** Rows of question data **
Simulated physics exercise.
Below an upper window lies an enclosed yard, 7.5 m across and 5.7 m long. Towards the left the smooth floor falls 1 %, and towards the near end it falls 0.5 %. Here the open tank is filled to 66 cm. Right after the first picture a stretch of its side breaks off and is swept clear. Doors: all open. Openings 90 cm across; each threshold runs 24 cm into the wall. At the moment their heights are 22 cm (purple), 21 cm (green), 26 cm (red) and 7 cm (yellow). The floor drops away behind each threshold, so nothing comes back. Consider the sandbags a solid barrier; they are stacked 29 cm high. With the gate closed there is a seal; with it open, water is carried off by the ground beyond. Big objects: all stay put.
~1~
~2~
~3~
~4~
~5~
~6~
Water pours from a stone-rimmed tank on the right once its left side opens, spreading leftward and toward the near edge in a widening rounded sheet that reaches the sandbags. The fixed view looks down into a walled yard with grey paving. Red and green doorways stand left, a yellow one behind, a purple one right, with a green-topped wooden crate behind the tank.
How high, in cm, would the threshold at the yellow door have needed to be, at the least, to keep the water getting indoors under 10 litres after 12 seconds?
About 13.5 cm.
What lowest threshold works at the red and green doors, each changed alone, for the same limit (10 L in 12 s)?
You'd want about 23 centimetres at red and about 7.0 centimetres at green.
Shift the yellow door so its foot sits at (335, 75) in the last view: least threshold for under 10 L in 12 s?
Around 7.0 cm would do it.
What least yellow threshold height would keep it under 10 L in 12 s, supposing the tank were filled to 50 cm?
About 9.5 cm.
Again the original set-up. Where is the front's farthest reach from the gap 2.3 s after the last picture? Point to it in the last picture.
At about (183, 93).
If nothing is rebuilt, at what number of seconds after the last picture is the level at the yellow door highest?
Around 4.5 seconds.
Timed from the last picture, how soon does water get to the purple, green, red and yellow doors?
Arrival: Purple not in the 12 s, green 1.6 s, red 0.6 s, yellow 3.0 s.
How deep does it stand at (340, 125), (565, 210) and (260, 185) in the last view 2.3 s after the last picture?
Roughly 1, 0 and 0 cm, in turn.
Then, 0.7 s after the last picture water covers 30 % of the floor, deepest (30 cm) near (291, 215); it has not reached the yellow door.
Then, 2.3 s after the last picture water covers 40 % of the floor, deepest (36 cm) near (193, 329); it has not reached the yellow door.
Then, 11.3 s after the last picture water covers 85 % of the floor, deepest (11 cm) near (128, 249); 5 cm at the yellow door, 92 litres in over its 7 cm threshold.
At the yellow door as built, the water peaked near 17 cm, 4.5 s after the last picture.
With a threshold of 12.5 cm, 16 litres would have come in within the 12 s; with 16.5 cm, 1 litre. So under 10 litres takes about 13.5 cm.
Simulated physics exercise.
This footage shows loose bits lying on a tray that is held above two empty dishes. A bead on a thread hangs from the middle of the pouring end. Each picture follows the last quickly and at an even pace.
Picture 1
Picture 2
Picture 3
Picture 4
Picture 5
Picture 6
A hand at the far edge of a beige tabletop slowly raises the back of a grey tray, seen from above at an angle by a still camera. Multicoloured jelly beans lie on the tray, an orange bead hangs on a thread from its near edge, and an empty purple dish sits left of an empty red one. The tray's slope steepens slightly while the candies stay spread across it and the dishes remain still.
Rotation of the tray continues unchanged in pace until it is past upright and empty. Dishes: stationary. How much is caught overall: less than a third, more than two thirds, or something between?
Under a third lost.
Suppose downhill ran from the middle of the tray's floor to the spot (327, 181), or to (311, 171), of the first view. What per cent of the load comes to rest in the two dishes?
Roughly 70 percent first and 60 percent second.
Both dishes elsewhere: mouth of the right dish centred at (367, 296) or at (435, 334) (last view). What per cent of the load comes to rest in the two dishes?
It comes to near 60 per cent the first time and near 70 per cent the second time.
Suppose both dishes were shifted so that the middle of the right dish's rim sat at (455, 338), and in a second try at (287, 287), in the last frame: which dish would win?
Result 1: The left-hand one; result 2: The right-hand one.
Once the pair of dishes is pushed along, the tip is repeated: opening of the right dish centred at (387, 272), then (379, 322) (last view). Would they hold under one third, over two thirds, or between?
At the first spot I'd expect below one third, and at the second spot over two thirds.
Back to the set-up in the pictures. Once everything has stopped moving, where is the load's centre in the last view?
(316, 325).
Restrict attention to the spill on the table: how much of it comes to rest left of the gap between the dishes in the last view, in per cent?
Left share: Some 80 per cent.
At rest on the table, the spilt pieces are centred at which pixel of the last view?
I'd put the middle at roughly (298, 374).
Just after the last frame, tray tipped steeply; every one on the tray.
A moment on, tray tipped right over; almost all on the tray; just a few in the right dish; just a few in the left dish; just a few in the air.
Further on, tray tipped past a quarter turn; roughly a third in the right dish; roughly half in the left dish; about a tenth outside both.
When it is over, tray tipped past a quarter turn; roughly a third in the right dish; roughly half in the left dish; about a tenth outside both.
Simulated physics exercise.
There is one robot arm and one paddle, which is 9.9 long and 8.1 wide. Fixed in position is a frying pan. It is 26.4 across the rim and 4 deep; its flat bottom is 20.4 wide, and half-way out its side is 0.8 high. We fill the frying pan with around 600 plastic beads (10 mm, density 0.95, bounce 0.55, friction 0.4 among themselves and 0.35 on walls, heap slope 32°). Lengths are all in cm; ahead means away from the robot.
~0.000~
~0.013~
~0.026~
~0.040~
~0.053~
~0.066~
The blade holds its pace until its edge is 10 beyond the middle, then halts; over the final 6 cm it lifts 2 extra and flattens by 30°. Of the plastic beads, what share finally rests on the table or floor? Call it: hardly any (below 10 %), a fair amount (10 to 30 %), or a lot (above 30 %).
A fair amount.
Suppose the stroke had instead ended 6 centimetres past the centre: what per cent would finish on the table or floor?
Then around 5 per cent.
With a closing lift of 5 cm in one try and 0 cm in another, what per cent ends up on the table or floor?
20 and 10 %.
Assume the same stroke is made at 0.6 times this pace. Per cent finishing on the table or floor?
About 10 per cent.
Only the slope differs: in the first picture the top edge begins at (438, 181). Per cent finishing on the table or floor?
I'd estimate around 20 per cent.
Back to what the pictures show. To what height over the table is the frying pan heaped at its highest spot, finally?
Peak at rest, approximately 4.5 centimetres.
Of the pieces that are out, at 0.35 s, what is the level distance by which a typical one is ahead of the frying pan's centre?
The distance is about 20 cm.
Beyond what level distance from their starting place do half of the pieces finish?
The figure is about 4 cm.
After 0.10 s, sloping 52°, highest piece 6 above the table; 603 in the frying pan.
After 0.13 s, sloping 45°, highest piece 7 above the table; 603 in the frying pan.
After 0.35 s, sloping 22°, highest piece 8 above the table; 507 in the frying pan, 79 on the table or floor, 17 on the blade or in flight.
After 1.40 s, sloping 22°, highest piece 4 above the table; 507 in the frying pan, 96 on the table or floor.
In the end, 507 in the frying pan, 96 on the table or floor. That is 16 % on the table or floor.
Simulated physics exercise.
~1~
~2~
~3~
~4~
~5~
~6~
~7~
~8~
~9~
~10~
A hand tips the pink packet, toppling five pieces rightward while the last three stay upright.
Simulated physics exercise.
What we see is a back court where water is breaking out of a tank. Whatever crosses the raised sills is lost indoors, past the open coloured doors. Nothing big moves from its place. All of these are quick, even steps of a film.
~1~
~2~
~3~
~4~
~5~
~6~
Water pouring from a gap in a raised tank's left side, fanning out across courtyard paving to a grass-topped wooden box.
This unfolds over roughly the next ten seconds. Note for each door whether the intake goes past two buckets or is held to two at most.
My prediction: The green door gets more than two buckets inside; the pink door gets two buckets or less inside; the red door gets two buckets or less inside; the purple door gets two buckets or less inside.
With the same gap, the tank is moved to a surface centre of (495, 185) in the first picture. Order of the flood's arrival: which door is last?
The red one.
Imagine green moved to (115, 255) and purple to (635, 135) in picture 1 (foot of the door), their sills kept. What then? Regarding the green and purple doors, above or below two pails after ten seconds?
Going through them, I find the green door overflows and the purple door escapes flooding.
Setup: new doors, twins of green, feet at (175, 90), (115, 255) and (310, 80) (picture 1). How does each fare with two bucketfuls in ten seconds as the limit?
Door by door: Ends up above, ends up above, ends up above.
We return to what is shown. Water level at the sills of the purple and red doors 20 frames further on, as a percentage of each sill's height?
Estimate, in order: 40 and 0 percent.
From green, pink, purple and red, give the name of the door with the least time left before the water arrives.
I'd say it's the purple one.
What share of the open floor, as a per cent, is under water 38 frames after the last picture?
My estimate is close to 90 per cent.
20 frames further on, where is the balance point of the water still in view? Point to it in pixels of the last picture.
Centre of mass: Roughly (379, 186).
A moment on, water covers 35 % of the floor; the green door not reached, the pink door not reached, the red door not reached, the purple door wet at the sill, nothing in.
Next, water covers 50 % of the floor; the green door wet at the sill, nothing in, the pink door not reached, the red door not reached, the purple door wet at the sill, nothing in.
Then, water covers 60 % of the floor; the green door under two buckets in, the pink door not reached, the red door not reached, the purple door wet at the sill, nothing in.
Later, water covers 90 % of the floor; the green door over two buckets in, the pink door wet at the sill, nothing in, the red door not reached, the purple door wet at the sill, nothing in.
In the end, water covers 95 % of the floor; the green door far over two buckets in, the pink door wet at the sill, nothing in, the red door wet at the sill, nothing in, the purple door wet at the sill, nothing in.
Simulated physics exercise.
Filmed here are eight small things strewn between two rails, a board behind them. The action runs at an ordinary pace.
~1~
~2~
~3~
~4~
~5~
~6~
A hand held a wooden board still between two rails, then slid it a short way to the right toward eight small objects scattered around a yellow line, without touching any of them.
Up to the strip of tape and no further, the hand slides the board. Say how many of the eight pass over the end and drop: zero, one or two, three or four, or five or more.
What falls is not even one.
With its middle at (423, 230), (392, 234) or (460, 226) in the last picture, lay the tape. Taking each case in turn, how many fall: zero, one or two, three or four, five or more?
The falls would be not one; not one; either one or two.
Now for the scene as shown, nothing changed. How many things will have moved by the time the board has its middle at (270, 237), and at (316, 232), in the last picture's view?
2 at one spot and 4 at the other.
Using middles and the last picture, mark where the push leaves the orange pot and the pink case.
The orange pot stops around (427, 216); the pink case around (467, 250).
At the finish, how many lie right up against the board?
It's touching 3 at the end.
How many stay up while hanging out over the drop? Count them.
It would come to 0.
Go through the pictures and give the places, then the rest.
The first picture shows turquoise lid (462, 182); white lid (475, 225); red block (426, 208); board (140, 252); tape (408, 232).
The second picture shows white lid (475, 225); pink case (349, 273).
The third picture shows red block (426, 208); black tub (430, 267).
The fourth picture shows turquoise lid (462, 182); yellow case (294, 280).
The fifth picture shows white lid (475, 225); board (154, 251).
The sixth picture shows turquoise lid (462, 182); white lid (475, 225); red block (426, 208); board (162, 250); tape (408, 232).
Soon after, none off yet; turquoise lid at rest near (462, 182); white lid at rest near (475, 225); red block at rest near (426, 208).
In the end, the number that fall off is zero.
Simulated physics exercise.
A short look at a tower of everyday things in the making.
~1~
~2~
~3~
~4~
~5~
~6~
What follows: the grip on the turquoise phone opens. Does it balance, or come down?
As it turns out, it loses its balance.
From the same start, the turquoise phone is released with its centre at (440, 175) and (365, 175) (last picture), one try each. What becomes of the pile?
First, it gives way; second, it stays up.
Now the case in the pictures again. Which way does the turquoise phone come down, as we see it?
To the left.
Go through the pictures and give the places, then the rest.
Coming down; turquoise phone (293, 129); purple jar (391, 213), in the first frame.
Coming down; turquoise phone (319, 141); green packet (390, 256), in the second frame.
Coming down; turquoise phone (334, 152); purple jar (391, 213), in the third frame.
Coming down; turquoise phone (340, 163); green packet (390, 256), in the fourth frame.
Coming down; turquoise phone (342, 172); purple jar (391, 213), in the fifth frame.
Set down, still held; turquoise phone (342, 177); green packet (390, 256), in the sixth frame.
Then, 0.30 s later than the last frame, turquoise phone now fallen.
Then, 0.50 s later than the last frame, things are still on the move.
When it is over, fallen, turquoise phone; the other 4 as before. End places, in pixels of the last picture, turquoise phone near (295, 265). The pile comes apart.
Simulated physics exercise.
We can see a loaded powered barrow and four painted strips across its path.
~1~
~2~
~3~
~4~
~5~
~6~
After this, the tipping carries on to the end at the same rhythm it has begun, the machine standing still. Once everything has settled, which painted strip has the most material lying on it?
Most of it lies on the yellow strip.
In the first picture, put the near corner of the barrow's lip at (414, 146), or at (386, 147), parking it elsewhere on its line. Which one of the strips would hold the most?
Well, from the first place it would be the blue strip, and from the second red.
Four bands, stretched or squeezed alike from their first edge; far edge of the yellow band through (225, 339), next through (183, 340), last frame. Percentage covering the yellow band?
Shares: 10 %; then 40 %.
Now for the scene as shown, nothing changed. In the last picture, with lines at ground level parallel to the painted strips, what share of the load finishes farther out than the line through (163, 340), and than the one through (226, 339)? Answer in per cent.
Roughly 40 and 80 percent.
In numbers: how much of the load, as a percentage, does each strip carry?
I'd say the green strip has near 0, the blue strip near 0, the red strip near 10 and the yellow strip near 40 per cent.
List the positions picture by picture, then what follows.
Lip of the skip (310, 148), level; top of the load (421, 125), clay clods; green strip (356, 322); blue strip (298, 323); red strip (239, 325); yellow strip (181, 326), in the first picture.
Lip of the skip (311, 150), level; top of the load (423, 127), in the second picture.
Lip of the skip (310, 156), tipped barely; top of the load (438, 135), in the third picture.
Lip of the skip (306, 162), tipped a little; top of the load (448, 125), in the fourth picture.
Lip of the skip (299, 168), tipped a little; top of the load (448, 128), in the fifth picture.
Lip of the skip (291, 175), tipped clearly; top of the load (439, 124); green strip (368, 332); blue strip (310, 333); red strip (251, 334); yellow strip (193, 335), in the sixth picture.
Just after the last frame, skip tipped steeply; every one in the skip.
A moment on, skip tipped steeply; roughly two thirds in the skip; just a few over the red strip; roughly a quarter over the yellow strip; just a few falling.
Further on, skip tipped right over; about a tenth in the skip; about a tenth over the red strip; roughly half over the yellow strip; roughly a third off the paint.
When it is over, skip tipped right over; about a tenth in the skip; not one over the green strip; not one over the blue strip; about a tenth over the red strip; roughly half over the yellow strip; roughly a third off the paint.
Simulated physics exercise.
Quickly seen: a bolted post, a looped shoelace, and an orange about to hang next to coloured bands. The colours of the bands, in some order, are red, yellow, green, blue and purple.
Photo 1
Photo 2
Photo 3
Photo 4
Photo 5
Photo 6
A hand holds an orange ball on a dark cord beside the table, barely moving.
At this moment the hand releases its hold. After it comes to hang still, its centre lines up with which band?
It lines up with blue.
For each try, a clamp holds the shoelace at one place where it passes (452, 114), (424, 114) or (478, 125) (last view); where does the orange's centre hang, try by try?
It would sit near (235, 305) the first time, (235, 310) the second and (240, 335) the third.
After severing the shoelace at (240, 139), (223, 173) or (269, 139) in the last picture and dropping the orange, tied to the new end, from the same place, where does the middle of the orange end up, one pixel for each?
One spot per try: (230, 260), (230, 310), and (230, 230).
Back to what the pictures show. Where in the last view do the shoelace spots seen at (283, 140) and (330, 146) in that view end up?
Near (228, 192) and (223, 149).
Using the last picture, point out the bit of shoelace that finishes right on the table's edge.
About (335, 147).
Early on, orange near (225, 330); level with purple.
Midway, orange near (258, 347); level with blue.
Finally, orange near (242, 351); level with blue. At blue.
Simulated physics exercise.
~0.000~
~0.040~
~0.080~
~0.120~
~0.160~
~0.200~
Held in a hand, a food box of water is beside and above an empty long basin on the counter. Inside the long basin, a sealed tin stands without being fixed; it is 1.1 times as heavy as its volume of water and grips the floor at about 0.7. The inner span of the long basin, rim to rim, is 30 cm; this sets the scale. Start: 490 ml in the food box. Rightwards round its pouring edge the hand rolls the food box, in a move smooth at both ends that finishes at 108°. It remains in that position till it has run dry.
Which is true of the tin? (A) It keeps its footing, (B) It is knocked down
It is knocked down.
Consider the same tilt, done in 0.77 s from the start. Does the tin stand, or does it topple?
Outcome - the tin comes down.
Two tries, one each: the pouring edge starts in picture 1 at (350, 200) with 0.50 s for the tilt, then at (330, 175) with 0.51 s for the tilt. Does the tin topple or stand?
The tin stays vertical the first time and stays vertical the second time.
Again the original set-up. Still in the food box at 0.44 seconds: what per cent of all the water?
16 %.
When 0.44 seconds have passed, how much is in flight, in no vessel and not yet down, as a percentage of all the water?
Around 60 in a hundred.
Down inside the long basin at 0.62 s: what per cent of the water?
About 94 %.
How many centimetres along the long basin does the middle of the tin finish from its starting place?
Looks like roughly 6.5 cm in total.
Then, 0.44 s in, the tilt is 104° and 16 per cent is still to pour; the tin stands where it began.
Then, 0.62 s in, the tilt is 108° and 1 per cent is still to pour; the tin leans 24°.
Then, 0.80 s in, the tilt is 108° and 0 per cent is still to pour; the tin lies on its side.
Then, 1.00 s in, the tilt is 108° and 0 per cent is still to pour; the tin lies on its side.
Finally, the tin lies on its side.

** What you have to do **
Check each line above for the word "runs" and give the number of lines that have it, nothing else.

** Answer to the task **
2